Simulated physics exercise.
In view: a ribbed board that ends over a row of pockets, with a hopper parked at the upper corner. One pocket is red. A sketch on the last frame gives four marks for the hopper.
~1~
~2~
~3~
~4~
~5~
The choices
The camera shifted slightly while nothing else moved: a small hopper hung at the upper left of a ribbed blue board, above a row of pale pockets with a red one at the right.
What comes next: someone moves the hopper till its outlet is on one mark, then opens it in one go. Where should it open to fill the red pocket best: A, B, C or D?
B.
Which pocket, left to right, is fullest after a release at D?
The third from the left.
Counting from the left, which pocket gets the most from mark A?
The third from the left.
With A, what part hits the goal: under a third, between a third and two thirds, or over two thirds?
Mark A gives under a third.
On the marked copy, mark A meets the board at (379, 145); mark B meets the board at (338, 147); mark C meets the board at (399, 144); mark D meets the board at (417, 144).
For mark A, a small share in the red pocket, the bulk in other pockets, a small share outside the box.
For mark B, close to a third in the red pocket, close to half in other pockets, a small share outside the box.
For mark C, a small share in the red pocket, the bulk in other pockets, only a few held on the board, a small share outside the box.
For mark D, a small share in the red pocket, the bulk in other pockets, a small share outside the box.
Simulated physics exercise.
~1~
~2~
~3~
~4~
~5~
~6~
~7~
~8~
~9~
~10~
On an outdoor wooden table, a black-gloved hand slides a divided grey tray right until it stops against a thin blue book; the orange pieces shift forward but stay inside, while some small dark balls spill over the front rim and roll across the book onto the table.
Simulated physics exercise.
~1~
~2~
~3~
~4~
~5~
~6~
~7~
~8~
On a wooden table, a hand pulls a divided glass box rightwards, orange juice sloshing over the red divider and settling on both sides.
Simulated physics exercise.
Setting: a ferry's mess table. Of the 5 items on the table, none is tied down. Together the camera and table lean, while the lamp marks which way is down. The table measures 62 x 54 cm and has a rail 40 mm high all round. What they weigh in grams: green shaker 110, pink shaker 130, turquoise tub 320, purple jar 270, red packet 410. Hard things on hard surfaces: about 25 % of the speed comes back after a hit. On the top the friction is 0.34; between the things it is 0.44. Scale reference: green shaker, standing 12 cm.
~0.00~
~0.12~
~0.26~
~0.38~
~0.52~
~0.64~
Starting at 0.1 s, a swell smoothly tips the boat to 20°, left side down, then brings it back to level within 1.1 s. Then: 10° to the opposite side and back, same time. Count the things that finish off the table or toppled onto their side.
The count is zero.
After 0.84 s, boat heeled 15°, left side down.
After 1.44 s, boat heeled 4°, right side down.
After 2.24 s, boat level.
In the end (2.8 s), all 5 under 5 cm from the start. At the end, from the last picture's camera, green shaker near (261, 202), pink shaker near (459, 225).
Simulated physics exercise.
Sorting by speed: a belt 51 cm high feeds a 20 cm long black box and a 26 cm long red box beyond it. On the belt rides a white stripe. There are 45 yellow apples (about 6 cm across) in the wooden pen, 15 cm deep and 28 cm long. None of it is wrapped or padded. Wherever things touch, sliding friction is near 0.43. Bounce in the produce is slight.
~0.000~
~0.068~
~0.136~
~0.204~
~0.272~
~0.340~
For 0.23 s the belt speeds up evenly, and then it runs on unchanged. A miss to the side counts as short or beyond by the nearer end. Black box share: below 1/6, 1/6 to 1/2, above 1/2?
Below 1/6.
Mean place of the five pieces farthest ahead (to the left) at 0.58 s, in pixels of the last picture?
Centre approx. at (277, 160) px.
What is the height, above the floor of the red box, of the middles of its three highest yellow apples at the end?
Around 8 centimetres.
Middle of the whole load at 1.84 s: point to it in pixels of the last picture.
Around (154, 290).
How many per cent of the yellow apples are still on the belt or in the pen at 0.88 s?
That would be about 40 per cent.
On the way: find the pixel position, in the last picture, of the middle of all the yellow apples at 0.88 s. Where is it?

What is expected ->
Tell how many lines hold the string "friction", giving the number and nothing else.

Task response ->
2